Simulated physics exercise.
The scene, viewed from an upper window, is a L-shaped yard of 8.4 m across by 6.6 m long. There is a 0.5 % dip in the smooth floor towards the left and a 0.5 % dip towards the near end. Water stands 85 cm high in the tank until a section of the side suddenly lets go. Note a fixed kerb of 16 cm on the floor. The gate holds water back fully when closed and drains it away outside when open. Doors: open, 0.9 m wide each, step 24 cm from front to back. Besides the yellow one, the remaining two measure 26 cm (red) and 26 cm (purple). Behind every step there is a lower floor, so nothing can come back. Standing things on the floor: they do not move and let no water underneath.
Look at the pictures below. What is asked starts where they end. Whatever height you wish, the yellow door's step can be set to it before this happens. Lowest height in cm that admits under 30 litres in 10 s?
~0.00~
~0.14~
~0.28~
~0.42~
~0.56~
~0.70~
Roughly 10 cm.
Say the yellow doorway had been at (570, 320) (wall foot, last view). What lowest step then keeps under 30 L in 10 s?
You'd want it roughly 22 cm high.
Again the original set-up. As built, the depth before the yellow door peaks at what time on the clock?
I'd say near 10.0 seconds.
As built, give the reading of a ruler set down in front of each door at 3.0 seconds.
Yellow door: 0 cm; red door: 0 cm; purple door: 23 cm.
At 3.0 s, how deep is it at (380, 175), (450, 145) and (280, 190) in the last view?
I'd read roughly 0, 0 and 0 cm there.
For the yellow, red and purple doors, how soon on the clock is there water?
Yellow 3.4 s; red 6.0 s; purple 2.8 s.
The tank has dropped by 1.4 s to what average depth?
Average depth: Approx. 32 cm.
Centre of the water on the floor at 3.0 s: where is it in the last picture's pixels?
────────────────────
(Required work):
Please reproduce each line exactly as written.

(Reply to the exercise):
Simulated physics exercise.
The scene, viewed from an upper window, is a L-shaped yard of 8.4 m across by 6.6 m long. There is a 0.5 % dip in the smooth floor towards the left and a 0.5 % dip towards the near end. Water stands 85 cm high in the tank until a section of the side suddenly lets go. Note a fixed kerb of 16 cm on the floor. The gate holds water back fully when closed and drains it away outside when open. Doors: open, 0.9 m wide each, step 24 cm from front to back. Besides the yellow one, the remaining two measure 26 cm (red) and 26 cm (purple). Behind every step there is a lower floor, so nothing can come back. Standing things on the floor: they do not move and let no water underneath.
Look at the pictures below. What is asked starts where they end. Whatever height you wish, the yellow door's step can be set to it before this happens. Lowest height in cm that admits under 30 litres in 10 s?
~0.00~
~0.14~
~0.28~
~0.42~
~0.56~
~0.70~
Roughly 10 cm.
Say the yellow doorway had been at (570, 320) (wall foot, last view). What lowest step then keeps under 30 L in 10 s?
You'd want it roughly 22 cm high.
Again the original set-up. As built, the depth before the yellow door peaks at what time on the clock?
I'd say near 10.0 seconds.
As built, give the reading of a ruler set down in front of each door at 3.0 seconds.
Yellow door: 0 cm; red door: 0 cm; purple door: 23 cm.
At 3.0 s, how deep is it at (380, 175), (450, 145) and (280, 190) in the last view?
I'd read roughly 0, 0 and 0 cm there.
For the yellow, red and purple doors, how soon on the clock is there water?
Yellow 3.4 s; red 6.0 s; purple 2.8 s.
The tank has dropped by 1.4 s to what average depth?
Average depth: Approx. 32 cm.
Centre of the water on the floor at 3.0 s: where is it in the last picture's pixels?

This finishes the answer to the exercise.